■ THE EXERCISE:
Exactly the lines between the line containing "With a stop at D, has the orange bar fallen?" and the line containing "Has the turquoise", together with those two lines, are to be output.

■ ROWS:

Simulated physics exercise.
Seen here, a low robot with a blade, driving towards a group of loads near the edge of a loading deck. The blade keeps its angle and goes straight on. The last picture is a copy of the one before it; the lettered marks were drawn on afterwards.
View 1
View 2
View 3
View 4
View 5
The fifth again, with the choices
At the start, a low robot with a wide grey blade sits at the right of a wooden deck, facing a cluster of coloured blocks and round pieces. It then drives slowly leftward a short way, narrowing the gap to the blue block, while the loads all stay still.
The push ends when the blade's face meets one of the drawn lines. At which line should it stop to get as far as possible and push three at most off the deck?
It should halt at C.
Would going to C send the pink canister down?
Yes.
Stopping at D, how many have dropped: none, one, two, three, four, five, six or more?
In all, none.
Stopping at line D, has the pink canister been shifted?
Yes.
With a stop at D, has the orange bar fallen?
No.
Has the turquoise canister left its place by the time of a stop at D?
==
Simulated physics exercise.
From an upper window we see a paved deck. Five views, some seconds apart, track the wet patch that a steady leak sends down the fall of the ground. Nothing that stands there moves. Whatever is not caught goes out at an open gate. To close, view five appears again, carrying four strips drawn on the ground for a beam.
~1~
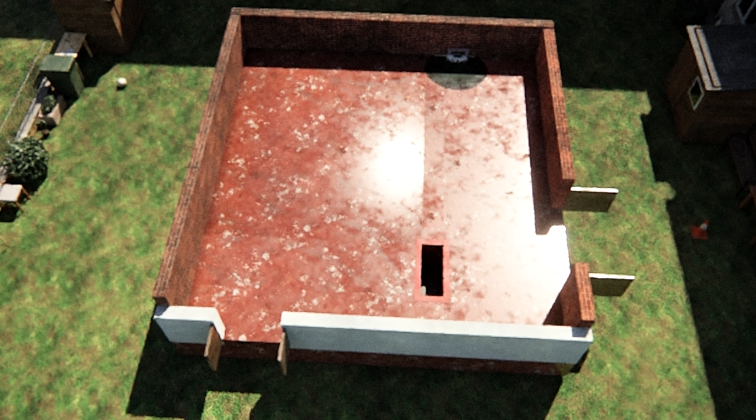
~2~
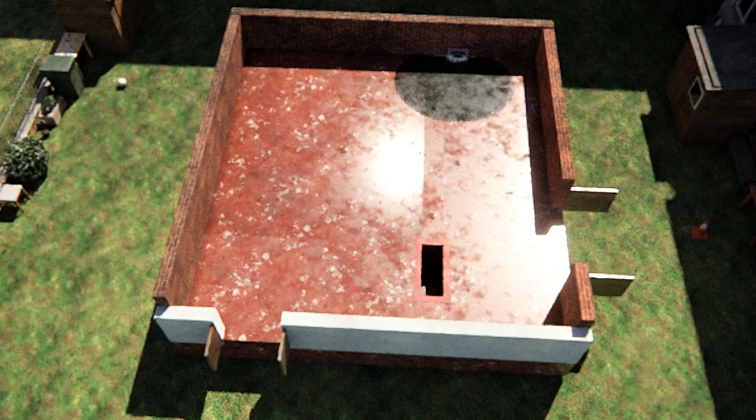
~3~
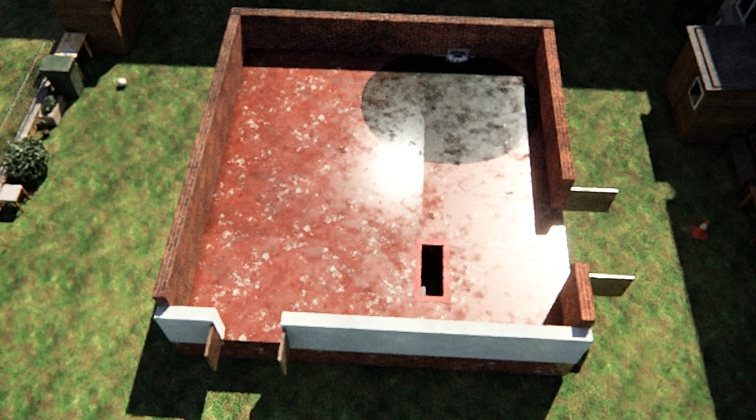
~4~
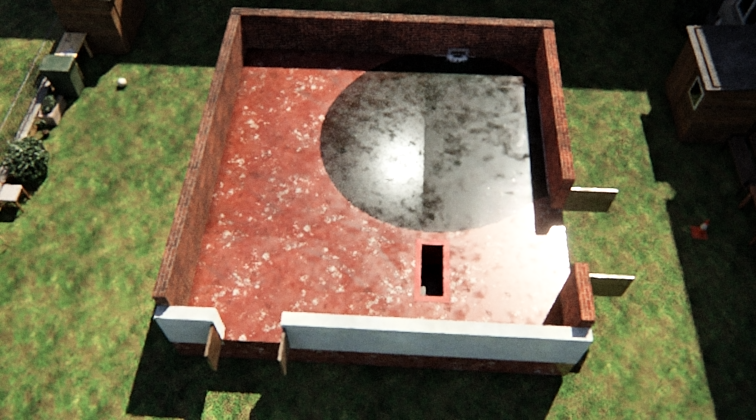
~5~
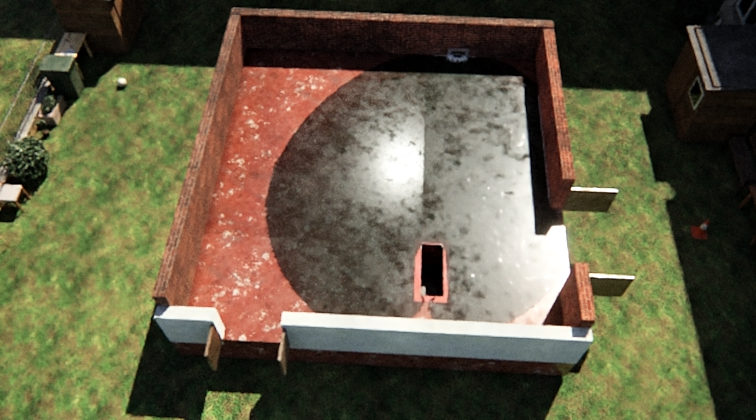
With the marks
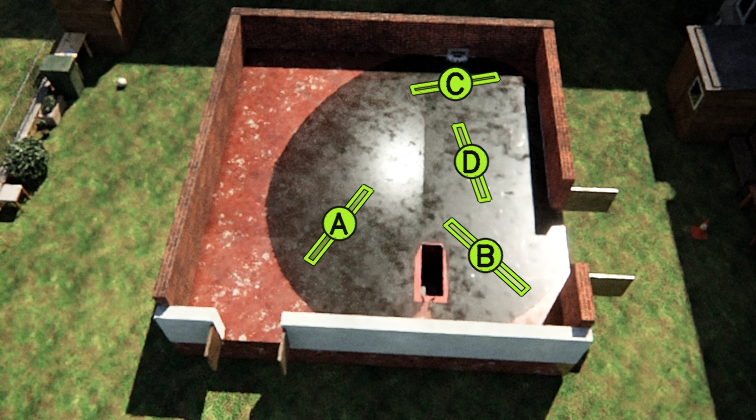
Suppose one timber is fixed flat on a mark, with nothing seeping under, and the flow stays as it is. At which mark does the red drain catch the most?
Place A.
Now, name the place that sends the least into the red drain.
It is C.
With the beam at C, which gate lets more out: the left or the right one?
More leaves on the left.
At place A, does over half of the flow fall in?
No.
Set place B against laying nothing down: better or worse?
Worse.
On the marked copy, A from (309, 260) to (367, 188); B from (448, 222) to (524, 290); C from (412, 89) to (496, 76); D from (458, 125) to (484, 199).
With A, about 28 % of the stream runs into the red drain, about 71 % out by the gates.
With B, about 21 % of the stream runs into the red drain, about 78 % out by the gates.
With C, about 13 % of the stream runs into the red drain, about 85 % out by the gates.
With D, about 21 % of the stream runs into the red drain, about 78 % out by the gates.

■ RESULT OF THE EXERCISE:
With a stop at D, has the orange bar fallen?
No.
Has the turquoise canister left its place by the time of a stop at D?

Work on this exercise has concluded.